Where the word "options" occurs in a line, return that line.
━━━━━ Data for the task
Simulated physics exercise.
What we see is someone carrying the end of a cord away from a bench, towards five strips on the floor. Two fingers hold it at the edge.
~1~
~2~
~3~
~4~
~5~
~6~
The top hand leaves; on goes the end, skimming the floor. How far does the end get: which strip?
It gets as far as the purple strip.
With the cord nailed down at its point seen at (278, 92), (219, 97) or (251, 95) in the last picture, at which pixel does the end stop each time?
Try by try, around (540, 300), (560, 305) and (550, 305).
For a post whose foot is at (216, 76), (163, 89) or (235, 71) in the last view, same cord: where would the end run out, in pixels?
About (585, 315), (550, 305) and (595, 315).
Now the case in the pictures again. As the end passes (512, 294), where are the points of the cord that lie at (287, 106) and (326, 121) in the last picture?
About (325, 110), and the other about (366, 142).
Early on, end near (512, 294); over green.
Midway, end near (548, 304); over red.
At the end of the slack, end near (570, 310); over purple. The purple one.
━━━━━━━━━━
━━━━━ Data for the task
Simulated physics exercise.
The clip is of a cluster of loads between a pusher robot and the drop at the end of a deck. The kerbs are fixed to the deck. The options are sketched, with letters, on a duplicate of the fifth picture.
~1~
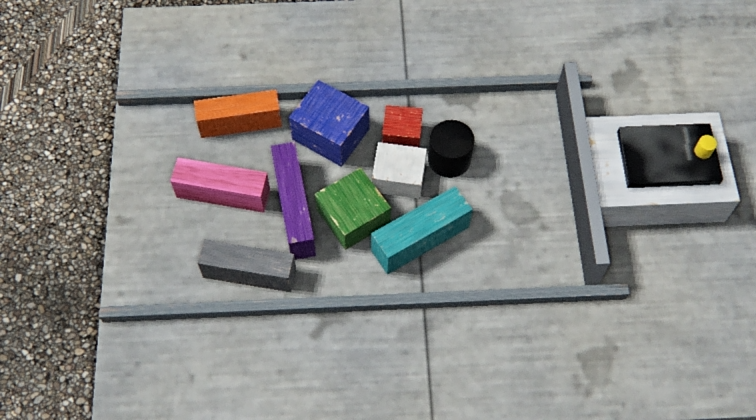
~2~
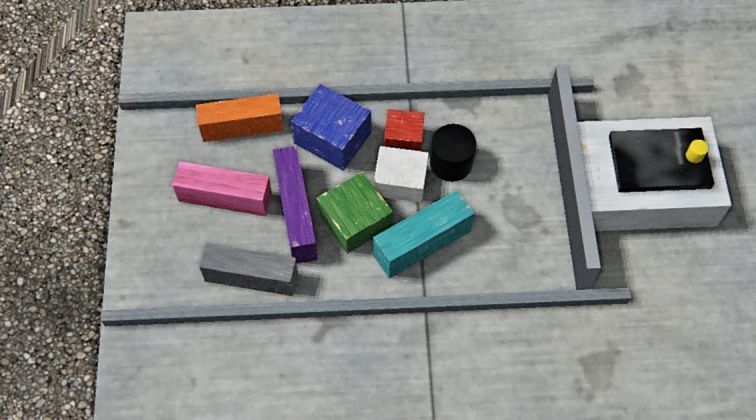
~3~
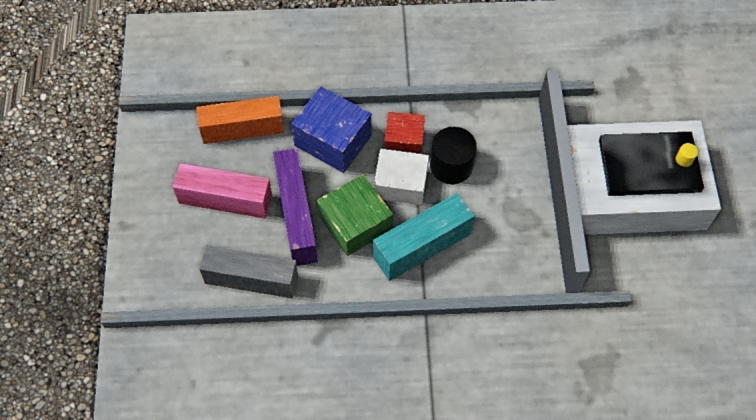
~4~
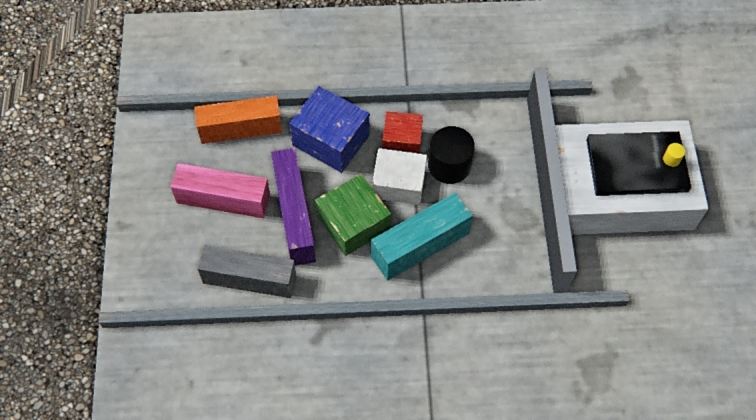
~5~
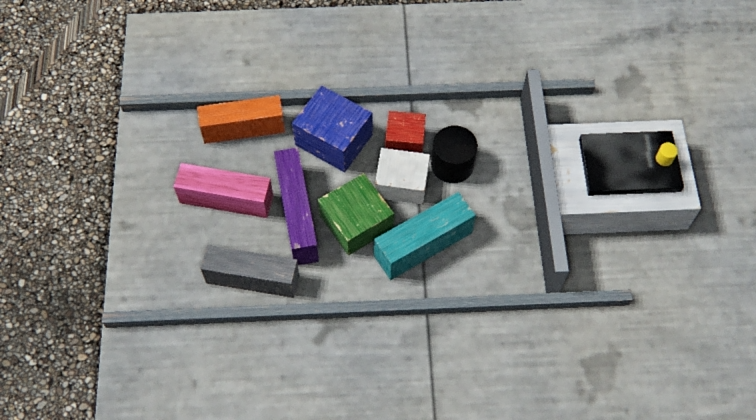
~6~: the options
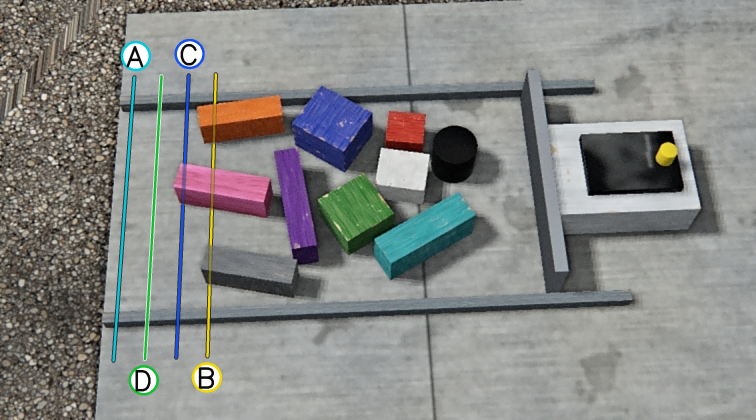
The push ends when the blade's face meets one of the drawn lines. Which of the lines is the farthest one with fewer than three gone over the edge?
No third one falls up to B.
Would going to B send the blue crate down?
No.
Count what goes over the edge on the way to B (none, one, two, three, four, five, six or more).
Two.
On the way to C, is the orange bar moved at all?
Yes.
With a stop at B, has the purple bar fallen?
━━━━━━━━━━
* [Problem solution]
The clip is of a cluster of loads between a pusher robot and the drop at the end of a deck. The kerbs are fixed to the deck. The options are sketched, with letters, on a duplicate of the fifth picture.
~6~: the options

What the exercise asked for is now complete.